Restate the data below word for word. Skip any images it contains.

↓↓↓

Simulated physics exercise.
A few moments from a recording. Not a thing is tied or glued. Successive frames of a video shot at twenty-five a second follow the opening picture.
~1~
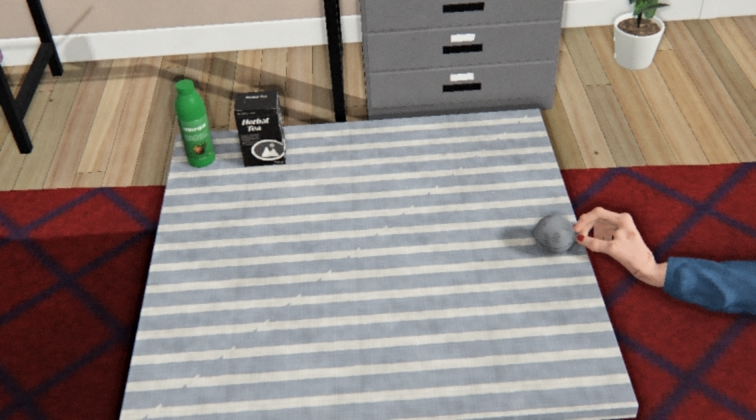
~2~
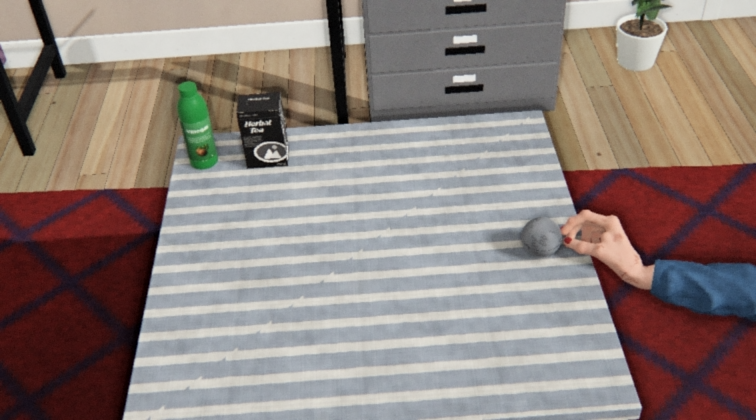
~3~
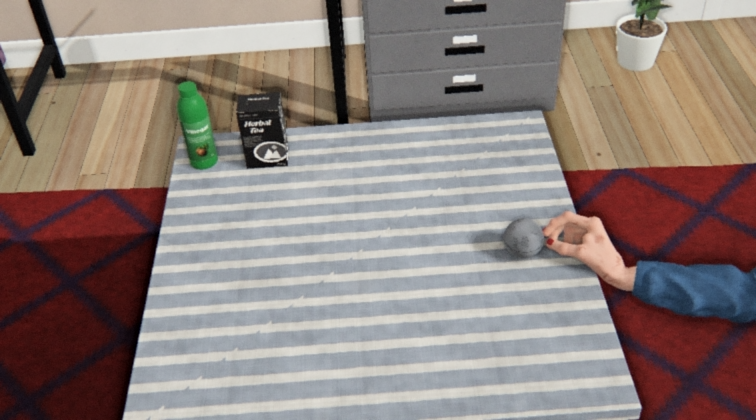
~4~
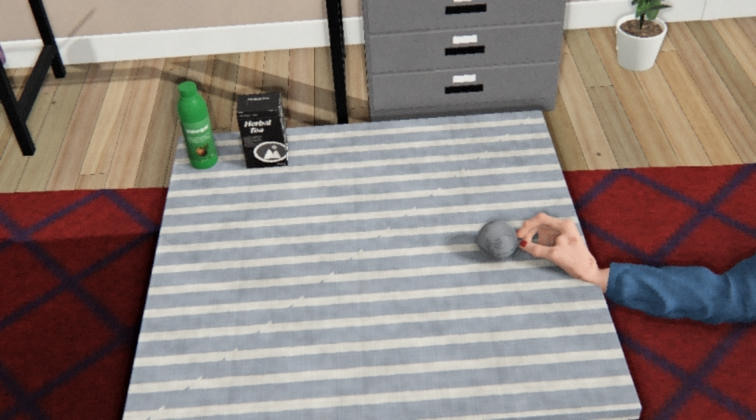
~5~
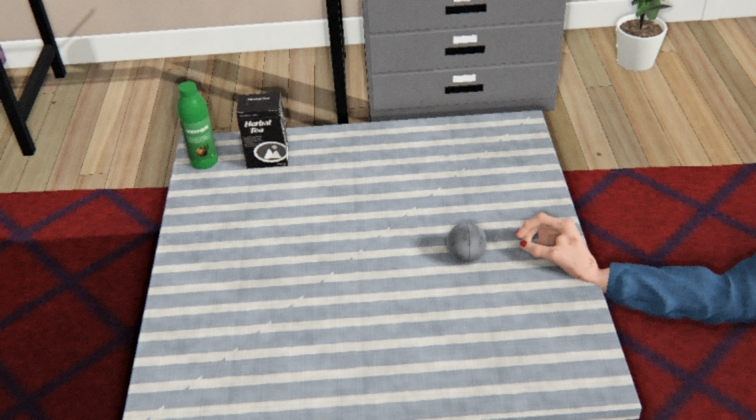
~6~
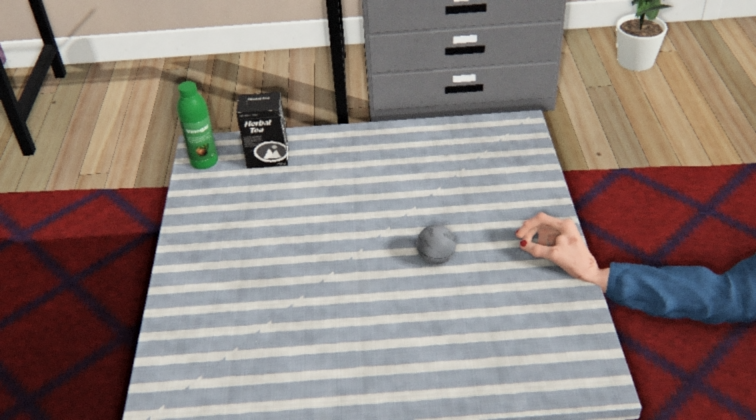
A grey ball moved left across a striped cloth, pushed by a hand from the right, then rolled on alone while the hand stayed behind; a green bottle and tea box stood still.
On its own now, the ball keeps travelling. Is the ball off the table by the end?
It ends away from the tabletop.
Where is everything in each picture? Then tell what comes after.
The first picture shows under the hand; grey ball (554, 234).
The second picture shows under the hand; grey ball (541, 237).
The third picture shows under the hand; grey ball (524, 238).
The fourth picture shows grey ball (497, 240).
The fifth picture shows grey ball (466, 242) shifted about its own width.
The sixth picture shows grey ball (436, 244) shifted about its own width.
Then, 0.20 s on from there, grey ball shifted well along near (288, 255).
Then, 0.60 s on from there, grey ball now off the table.
Then, 0.90 s on from there, things are still on the move.
Then, 1.20 s on from there, as before.
In the end, off the table, grey ball.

↑↑↑

### FINISHED EXERCISE:
Simulated physics exercise.
A few moments from a recording. Not a thing is tied or glued. Successive frames of a video shot at twenty-five a second follow the opening picture.
~1~
~2~
~3~
~4~
~5~
~6~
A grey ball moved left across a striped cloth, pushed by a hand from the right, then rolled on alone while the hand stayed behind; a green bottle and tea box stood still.
On its own now, the ball keeps travelling. Is the ball off the table by the end?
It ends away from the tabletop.
Where is everything in each picture? Then tell what comes after.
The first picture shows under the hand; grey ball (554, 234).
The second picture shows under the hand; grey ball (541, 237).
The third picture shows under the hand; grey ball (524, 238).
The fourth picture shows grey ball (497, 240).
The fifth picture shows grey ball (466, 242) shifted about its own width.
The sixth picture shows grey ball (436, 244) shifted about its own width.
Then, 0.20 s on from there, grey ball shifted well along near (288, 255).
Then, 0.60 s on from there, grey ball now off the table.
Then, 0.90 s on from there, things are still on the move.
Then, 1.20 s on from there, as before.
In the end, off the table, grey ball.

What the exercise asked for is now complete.